Written task: Output every line exactly as written. Leave out pictures.

Given information:
^^^^^^^^

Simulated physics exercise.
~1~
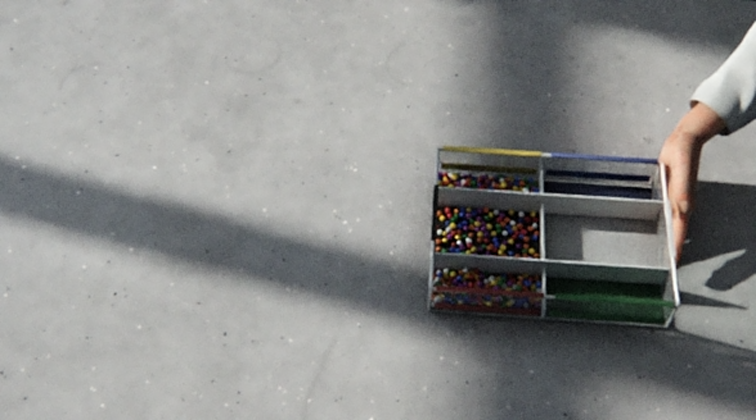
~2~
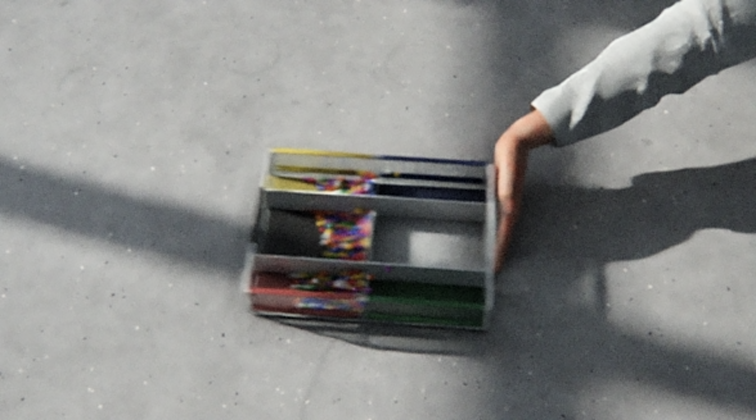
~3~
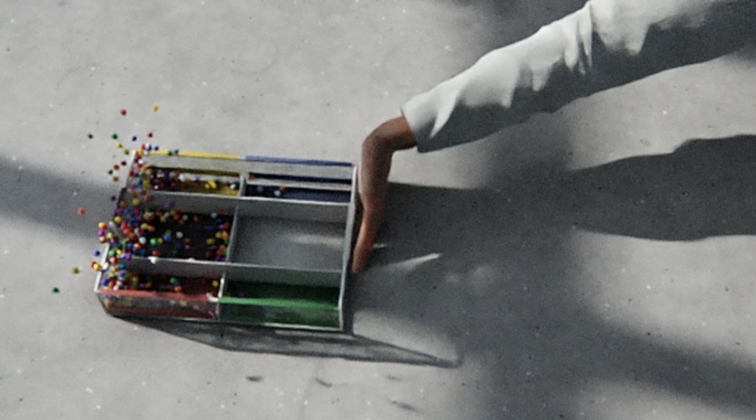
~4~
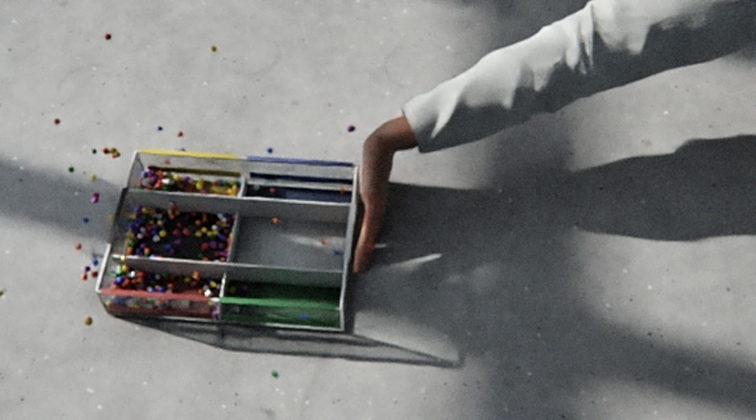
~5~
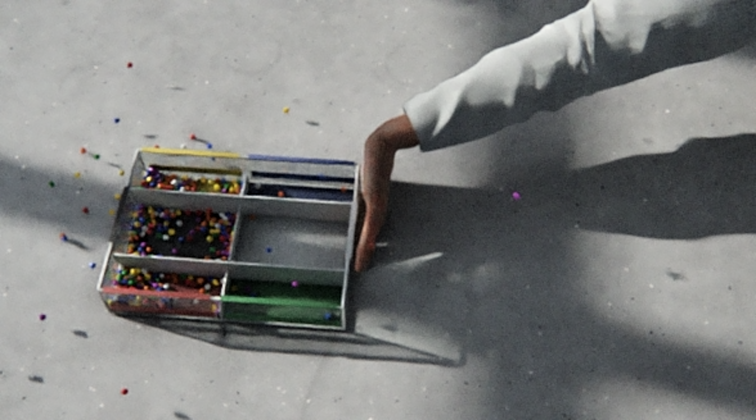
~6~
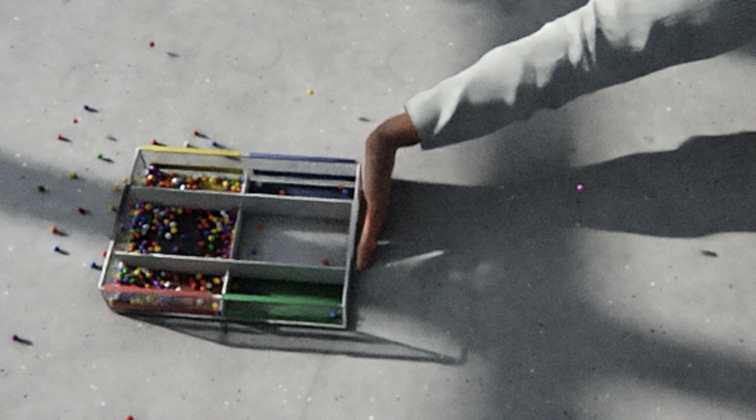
A hand pushes a divided tray of beads left and stops, scattering some beads outside.
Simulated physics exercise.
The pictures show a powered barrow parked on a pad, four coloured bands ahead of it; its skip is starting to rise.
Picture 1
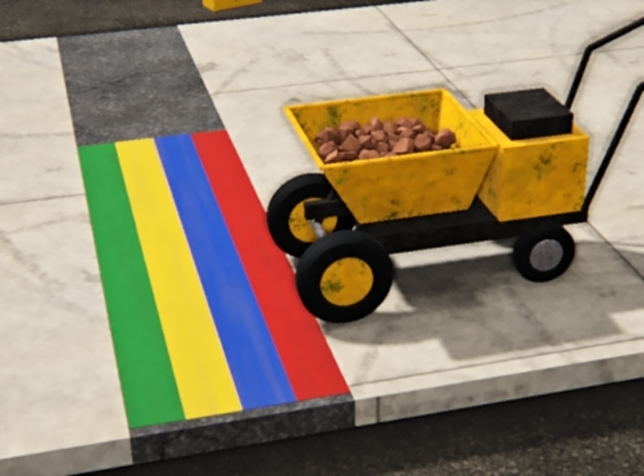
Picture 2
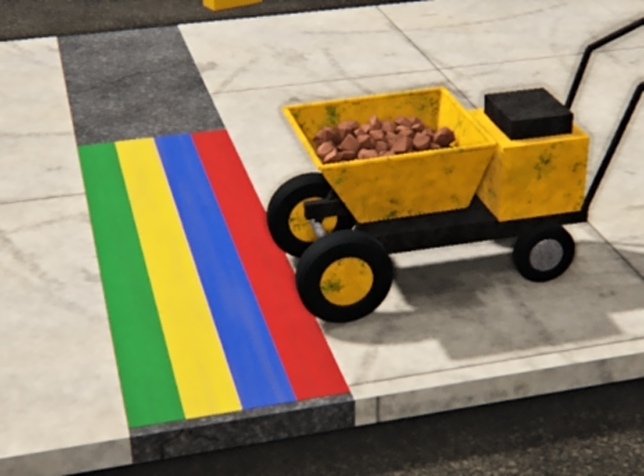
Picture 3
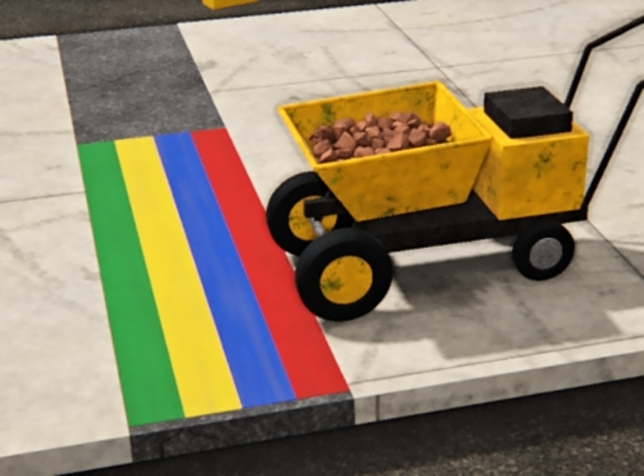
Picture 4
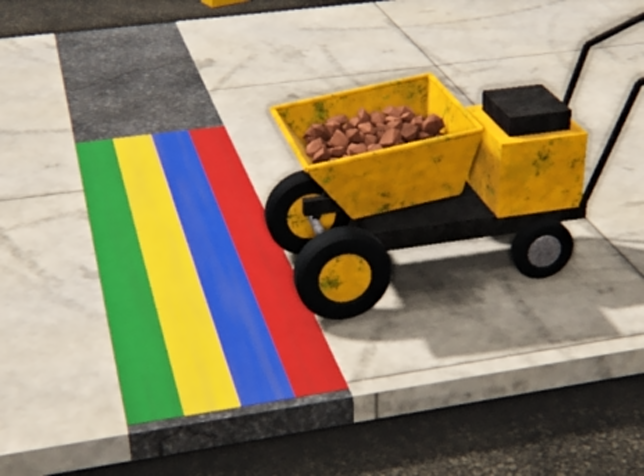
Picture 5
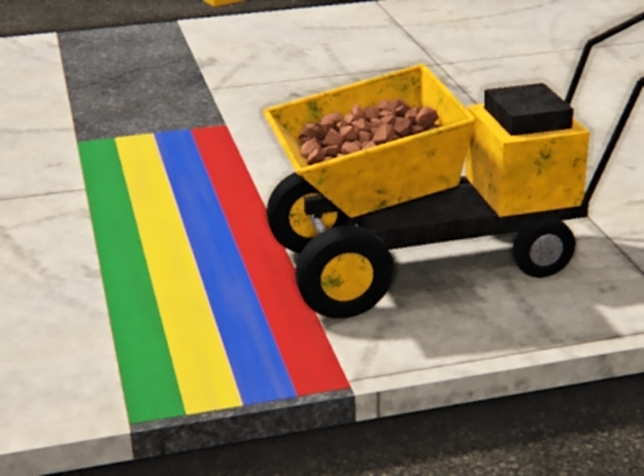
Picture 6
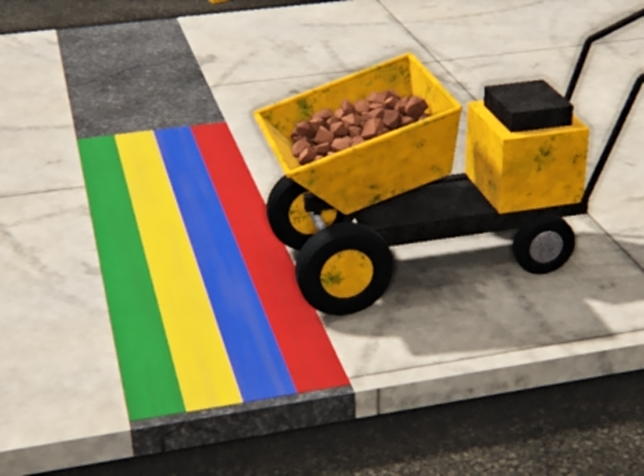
On a pale paved pad, a yellow powered barrow loaded with rubble sits still beside four coloured bands, its skip gradually tilting left.
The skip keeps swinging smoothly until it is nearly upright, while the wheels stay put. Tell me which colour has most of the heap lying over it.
Most of the heap lies over yellow.
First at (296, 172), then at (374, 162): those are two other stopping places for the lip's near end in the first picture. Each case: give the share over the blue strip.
The first gives close to 0 per cent and the second 40 per cent.
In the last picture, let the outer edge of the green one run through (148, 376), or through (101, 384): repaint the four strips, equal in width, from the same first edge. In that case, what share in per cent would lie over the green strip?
40 and 30 percent, roughly.
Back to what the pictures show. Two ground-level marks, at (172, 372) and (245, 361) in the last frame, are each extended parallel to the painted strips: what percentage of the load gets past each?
First some 40, then 90 per cent.
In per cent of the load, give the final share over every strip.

^^^^^^^^

Solution to this problem:
Simulated physics exercise.
~1~
~2~
~3~
~4~
~5~
~6~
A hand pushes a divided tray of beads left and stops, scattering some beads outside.
Simulated physics exercise.
The pictures show a powered barrow parked on a pad, four coloured bands ahead of it; its skip is starting to rise.
Picture 1
Picture 2
Picture 3
Picture 4
Picture 5
Picture 6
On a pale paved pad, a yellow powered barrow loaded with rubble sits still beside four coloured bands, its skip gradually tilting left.
The skip keeps swinging smoothly until it is nearly upright, while the wheels stay put. Tell me which colour has most of the heap lying over it.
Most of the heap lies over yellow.
First at (296, 172), then at (374, 162): those are two other stopping places for the lip's near end in the first picture. Each case: give the share over the blue strip.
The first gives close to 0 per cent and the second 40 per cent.
In the last picture, let the outer edge of the green one run through (148, 376), or through (101, 384): repaint the four strips, equal in width, from the same first edge. In that case, what share in per cent would lie over the green strip?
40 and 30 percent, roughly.
Back to what the pictures show. Two ground-level marks, at (172, 372) and (245, 361) in the last frame, are each extended parallel to the painted strips: what percentage of the load gets past each?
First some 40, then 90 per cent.
In per cent of the load, give the final share over every strip.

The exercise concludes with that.